== What the exercise asks ==
Filter the lines below, copying only those with the string "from".

== Data extract ==
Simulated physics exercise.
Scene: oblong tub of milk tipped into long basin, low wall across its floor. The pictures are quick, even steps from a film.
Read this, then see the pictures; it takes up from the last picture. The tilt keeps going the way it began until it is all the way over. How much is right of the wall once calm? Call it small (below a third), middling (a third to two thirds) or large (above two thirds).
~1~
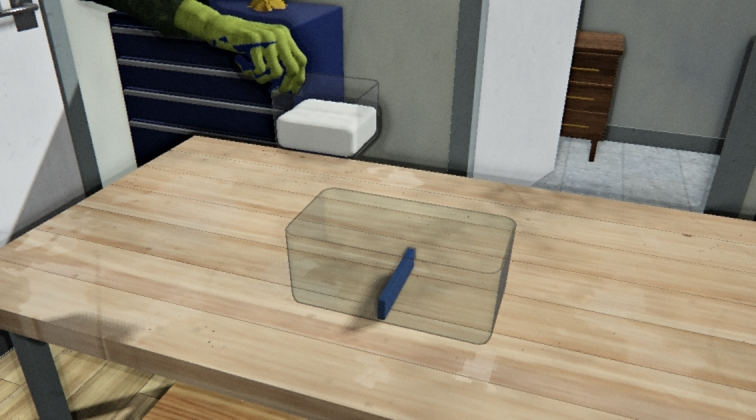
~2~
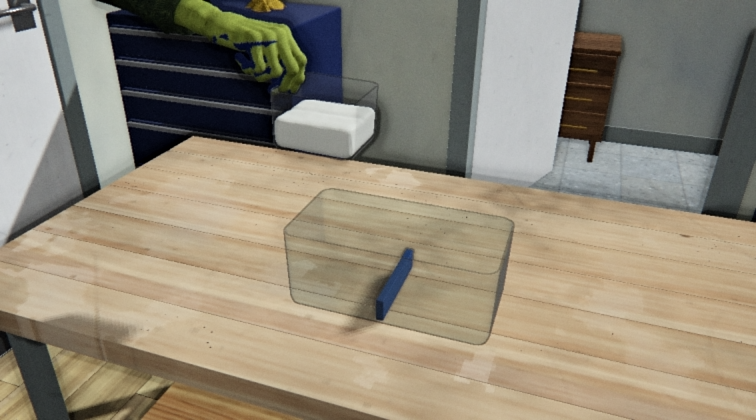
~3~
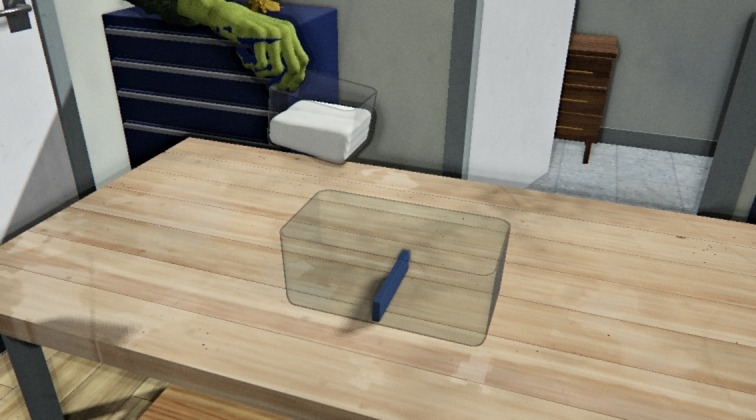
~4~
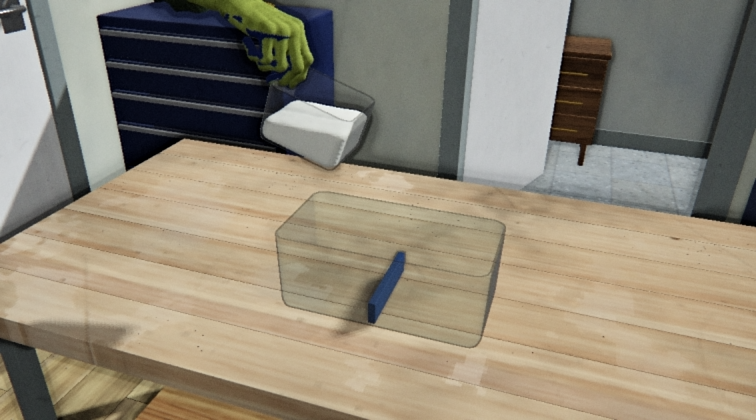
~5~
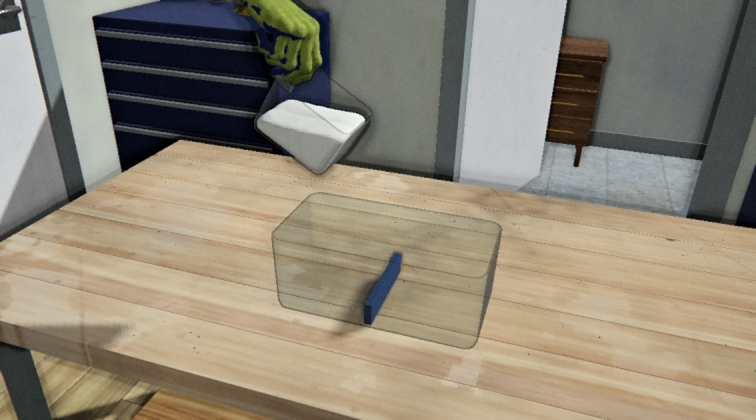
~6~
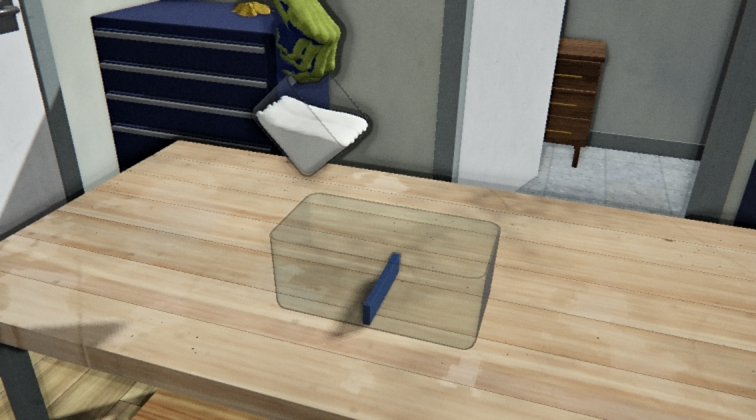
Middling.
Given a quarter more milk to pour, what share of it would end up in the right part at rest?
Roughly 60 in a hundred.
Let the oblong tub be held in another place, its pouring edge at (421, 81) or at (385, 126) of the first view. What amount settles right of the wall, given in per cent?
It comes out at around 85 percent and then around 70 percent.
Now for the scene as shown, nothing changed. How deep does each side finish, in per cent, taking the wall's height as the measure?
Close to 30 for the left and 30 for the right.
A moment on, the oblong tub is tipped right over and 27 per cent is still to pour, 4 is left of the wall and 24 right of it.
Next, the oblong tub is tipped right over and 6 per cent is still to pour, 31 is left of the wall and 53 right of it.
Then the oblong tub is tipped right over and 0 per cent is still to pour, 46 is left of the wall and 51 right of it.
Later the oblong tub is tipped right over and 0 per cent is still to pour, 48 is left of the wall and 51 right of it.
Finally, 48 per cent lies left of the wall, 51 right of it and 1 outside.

== Solution ==
Scene: oblong tub of milk tipped into long basin, low wall across its floor. The pictures are quick, even steps from a film.
Read this, then see the pictures; it takes up from the last picture. The tilt keeps going the way it began until it is all the way over. How much is right of the wall once calm? Call it small (below a third), middling (a third to two thirds) or large (above two thirds).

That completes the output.